### TASK
Only a number is wanted here: the number of lines of the data that include "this".

..............................

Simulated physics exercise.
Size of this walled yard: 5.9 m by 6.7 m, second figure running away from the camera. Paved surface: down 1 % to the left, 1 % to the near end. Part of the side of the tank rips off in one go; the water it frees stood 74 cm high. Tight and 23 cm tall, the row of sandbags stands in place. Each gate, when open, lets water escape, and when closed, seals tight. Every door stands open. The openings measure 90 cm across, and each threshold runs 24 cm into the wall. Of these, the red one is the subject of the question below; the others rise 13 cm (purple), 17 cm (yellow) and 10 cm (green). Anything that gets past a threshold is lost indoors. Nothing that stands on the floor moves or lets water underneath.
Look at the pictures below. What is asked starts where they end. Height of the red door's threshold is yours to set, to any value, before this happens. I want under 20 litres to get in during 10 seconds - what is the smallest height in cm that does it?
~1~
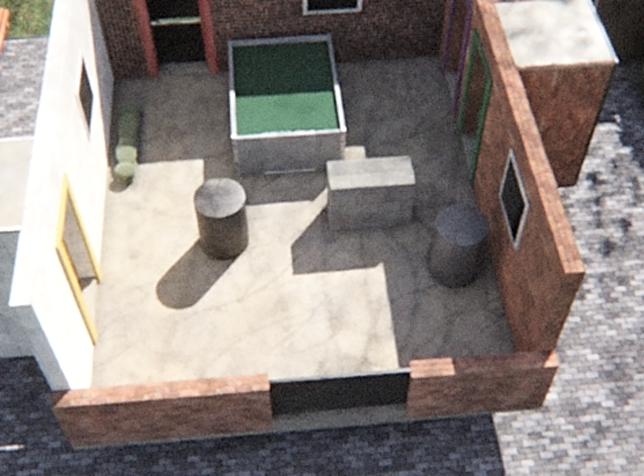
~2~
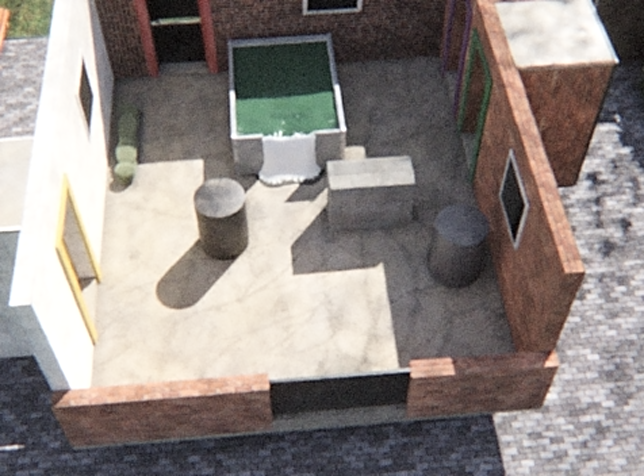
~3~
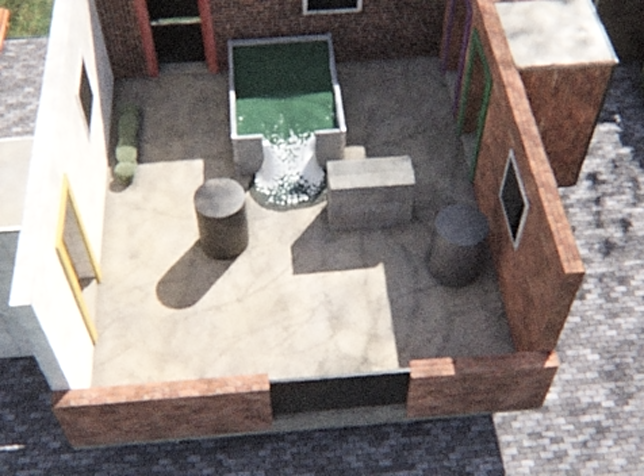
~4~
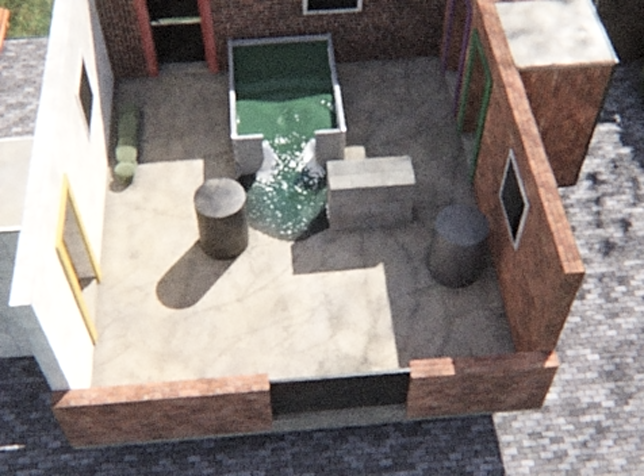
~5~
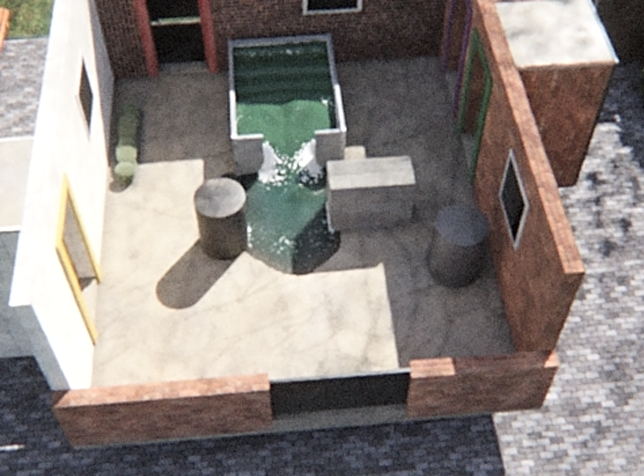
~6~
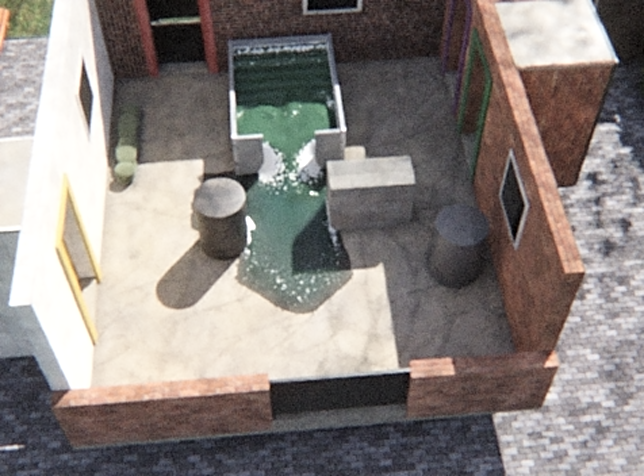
You would need about 6 cm.
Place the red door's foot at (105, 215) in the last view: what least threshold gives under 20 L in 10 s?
You'd want it roughly 9.0 cm high.
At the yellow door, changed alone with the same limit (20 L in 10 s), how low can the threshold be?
Yellow door - some 7.0 centimetres.
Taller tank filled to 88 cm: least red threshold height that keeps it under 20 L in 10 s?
In that case, roughly 9.5 cm.
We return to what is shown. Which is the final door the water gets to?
I'd say the red one.
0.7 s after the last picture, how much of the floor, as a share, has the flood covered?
Close to 30 per cent of it is wet.
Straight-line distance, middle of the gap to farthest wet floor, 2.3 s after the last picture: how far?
Roughly 5.2 metres.
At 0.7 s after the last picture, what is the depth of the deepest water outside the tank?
Up to some 35 centimetres, I'd say.
Then, 0.7 s after the last picture water covers 30 % of the floor, deepest (35 cm) near (285, 181); it has not reached the red door.
Then, 2.3 s after the last picture water covers 55 % of the floor, deepest (34 cm) near (89, 421); it has not reached the red door.
Then, 9.3 s after the last picture water covers 95 % of the floor, deepest (20 cm) near (89, 421); 11 cm at the red door, 20 litres in over its 6 cm threshold.
At the red door as built, the water peaked near 11 cm, 9.3 s after the last picture.
Run again over the same 10 s with other heights there, 30 litres in over 5 cm, 12 litres over 7 cm. The limit of 20 litres is kept from about 6 cm up.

..............................

### THE RESULT
2